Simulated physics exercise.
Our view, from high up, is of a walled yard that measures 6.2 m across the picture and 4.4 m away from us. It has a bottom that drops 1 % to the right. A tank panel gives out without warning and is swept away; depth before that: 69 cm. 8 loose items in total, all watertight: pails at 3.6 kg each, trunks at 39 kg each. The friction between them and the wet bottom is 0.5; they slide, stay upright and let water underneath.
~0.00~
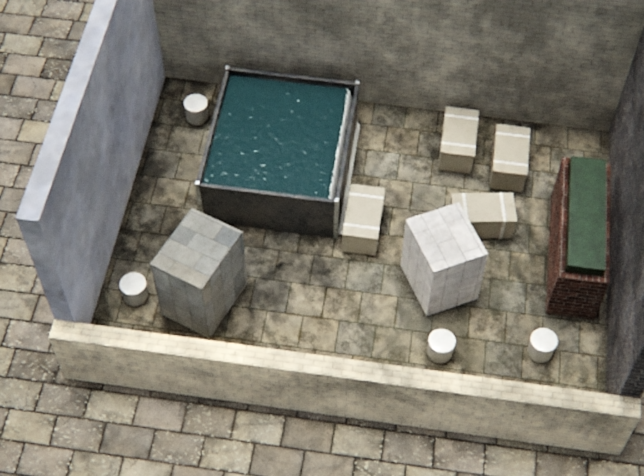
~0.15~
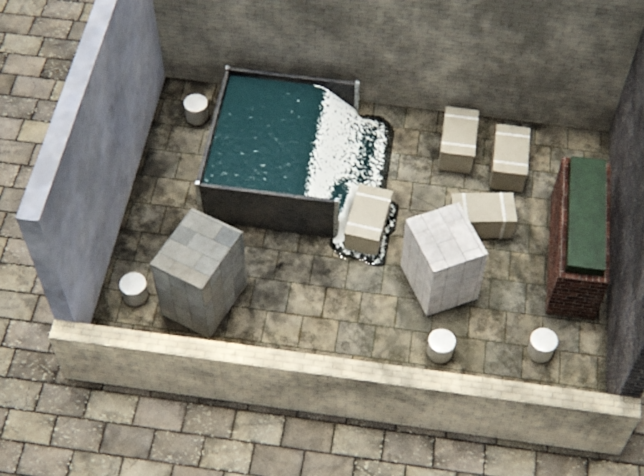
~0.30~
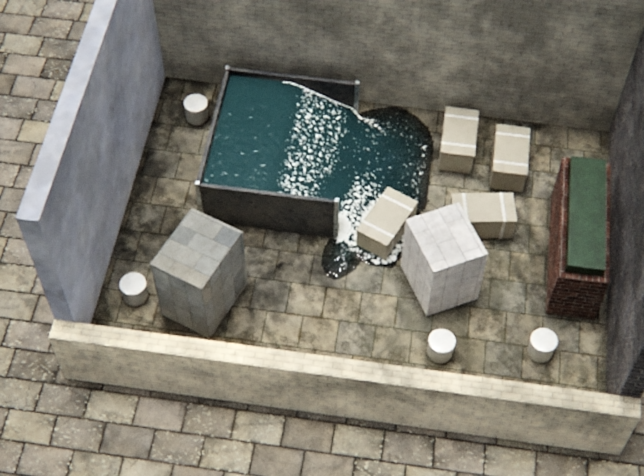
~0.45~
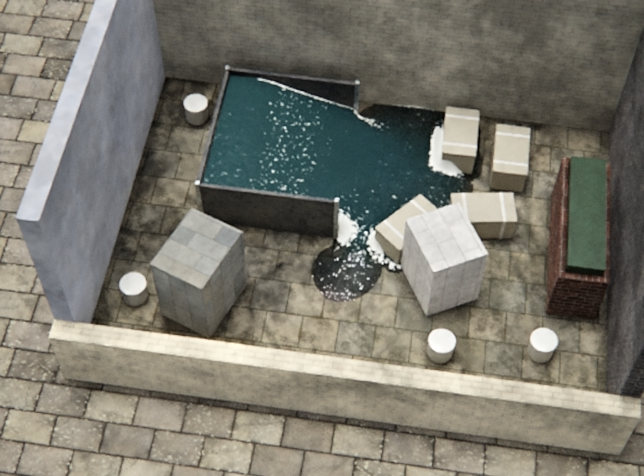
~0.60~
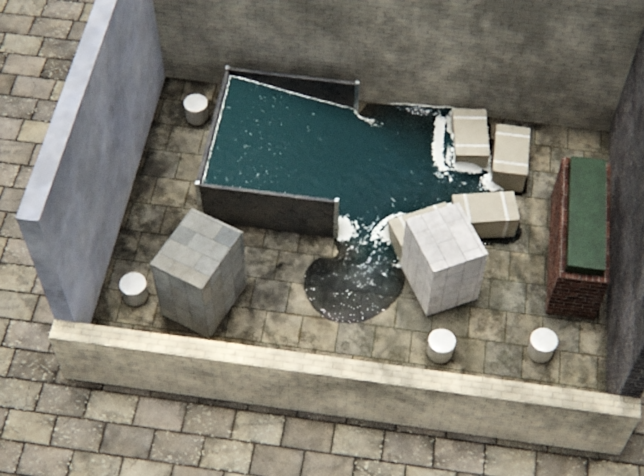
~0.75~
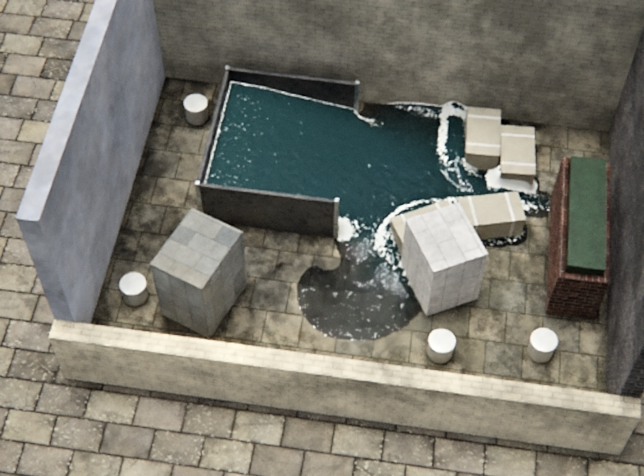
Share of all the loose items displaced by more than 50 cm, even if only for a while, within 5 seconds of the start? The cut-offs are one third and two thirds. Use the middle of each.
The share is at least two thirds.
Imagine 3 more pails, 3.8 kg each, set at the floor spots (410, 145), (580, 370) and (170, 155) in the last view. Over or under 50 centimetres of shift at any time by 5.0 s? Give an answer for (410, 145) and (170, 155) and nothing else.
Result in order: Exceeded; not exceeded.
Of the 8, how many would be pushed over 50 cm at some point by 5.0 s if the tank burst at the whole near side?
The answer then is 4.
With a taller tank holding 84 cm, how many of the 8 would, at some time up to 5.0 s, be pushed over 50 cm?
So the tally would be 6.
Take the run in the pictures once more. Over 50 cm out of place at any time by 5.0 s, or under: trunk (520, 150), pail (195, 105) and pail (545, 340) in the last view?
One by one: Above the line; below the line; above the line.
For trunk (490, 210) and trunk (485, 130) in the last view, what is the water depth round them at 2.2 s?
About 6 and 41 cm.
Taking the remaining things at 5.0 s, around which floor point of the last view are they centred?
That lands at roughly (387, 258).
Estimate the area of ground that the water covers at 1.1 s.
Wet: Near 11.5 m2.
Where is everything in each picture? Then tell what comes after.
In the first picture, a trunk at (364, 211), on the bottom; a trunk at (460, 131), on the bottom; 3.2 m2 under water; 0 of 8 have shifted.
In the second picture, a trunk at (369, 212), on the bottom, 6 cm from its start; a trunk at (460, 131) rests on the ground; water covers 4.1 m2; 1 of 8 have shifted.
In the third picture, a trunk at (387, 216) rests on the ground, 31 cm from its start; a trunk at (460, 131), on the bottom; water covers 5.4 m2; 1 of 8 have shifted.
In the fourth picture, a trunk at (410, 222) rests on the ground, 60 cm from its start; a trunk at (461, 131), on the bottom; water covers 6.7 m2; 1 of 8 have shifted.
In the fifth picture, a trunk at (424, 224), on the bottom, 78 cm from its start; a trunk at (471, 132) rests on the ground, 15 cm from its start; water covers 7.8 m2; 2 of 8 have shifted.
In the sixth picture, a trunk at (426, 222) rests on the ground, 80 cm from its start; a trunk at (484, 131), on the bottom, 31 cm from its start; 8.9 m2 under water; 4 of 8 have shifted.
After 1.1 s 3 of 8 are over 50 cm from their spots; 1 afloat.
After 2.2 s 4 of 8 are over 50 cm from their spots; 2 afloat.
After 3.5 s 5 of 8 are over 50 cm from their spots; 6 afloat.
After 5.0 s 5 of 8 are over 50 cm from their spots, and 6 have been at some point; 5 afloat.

**Work to be completed:** The required output is the exact sequence of lines from the one containing "Where is everything" through the end of the listing, both endpoints included.

**Full answer:**
Where is everything in each picture? Then tell what comes after.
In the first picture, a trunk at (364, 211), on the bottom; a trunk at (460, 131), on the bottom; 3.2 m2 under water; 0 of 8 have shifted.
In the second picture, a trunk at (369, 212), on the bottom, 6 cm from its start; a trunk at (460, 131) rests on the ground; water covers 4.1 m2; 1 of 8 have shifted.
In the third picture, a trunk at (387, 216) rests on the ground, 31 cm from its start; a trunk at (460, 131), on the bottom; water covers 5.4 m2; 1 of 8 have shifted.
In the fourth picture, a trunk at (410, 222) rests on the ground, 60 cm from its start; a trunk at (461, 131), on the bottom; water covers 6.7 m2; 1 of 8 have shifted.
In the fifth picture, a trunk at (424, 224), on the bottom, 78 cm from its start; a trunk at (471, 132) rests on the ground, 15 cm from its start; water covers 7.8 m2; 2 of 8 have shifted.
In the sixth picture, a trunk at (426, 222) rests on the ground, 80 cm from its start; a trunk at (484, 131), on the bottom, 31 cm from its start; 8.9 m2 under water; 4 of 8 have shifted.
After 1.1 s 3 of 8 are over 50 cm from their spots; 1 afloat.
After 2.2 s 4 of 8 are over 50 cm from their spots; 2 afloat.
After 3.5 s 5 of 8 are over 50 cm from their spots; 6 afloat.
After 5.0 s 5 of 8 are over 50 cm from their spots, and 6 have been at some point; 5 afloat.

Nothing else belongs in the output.